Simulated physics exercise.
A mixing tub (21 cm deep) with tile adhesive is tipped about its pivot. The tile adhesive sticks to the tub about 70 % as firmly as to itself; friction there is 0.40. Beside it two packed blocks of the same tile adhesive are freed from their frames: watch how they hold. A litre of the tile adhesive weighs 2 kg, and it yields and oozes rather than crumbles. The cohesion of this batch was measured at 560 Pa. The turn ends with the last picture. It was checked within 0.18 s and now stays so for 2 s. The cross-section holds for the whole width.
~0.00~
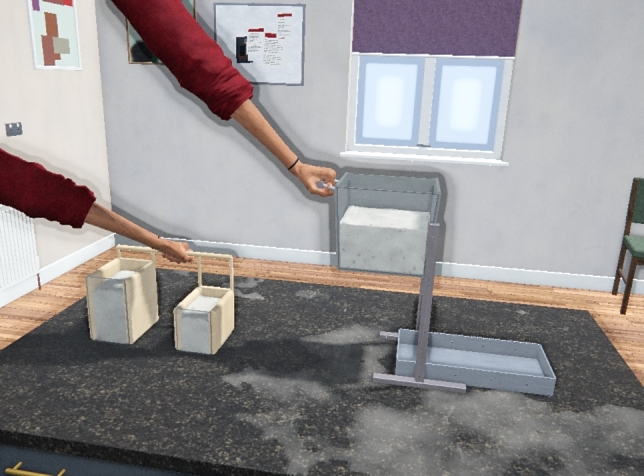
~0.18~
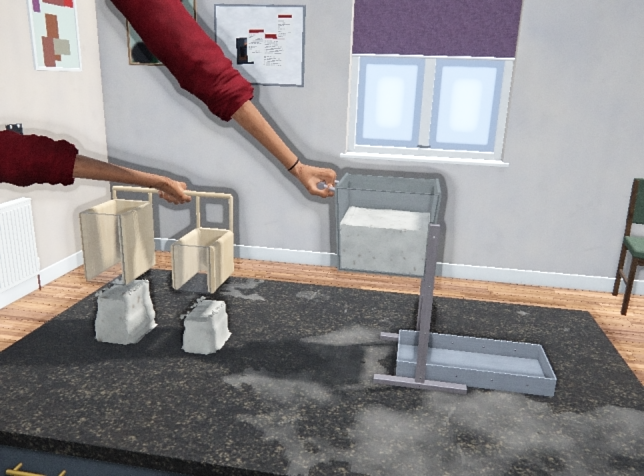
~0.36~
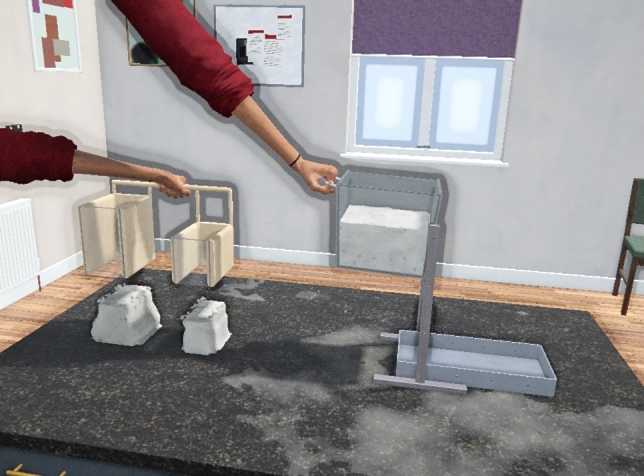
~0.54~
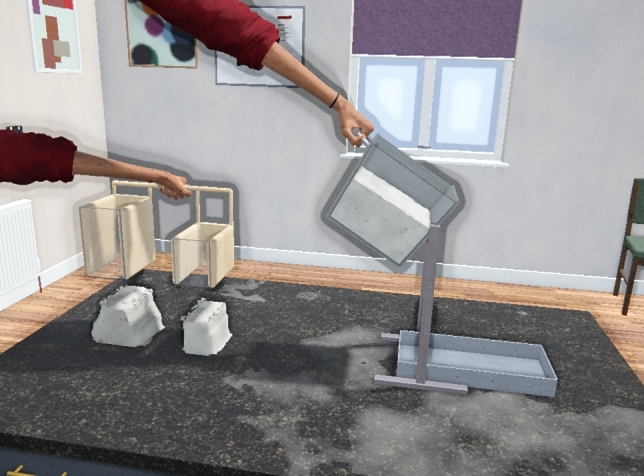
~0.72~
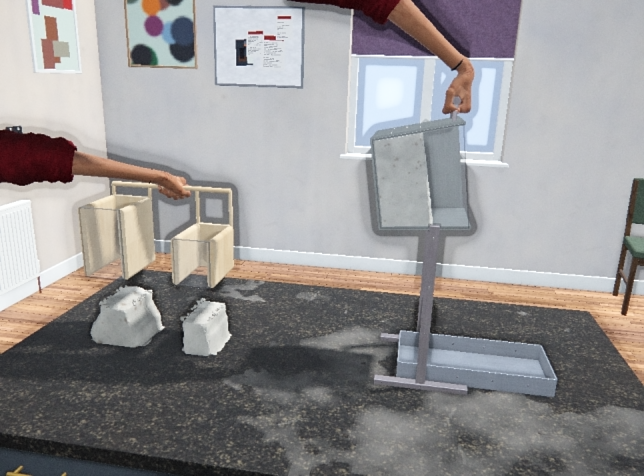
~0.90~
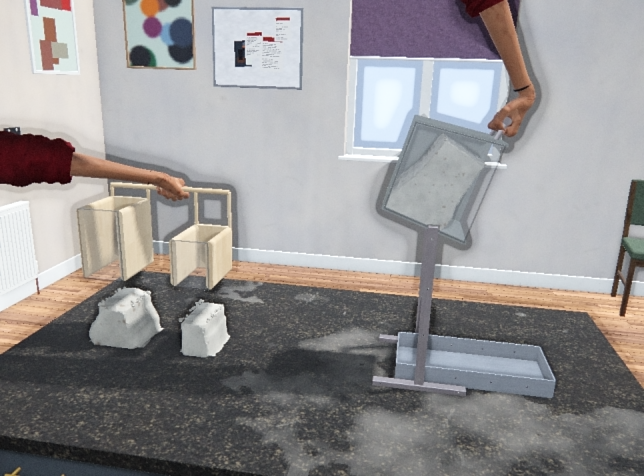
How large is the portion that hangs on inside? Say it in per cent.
Expect roughly 33 %.
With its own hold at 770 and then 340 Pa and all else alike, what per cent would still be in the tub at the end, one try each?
In that order: 35 %, 25 %.
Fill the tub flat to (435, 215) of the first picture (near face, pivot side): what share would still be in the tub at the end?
In that case some 30 per cent.
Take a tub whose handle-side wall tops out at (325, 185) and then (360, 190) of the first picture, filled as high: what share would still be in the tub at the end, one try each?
In that order: 30 %, 40 %.
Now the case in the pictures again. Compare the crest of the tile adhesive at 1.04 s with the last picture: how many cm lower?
Some 12 cm.
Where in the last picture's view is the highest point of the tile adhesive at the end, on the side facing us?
Near (395, 198).
After 1.04 s, the tub is at 106 degrees and holds 59 %.
After 1.21 s, the tub is at 106 degrees and holds 34 %.
After 1.38 s, the tub is at 106 degrees and holds 33 %.
After 1.55 s, the tub is at 106 degrees and holds 33 %.
After 2.90 s, at the end, the tub is at 106 degrees and holds 33 %.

**WRITTEN INSTRUCTION**: Take the listing above and restate it word for word, without its pictures.

**WORKED ANSWER**:
Simulated physics exercise.
A mixing tub (21 cm deep) with tile adhesive is tipped about its pivot. The tile adhesive sticks to the tub about 70 % as firmly as to itself; friction there is 0.40. Beside it two packed blocks of the same tile adhesive are freed from their frames: watch how they hold. A litre of the tile adhesive weighs 2 kg, and it yields and oozes rather than crumbles. The cohesion of this batch was measured at 560 Pa. The turn ends with the last picture. It was checked within 0.18 s and now stays so for 2 s. The cross-section holds for the whole width.
~0.00~
~0.18~
~0.36~
~0.54~
~0.72~
~0.90~
How large is the portion that hangs on inside? Say it in per cent.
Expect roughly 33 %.
With its own hold at 770 and then 340 Pa and all else alike, what per cent would still be in the tub at the end, one try each?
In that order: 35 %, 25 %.
Fill the tub flat to (435, 215) of the first picture (near face, pivot side): what share would still be in the tub at the end?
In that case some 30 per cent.
Take a tub whose handle-side wall tops out at (325, 185) and then (360, 190) of the first picture, filled as high: what share would still be in the tub at the end, one try each?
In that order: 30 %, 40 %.
Now the case in the pictures again. Compare the crest of the tile adhesive at 1.04 s with the last picture: how many cm lower?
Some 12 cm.
Where in the last picture's view is the highest point of the tile adhesive at the end, on the side facing us?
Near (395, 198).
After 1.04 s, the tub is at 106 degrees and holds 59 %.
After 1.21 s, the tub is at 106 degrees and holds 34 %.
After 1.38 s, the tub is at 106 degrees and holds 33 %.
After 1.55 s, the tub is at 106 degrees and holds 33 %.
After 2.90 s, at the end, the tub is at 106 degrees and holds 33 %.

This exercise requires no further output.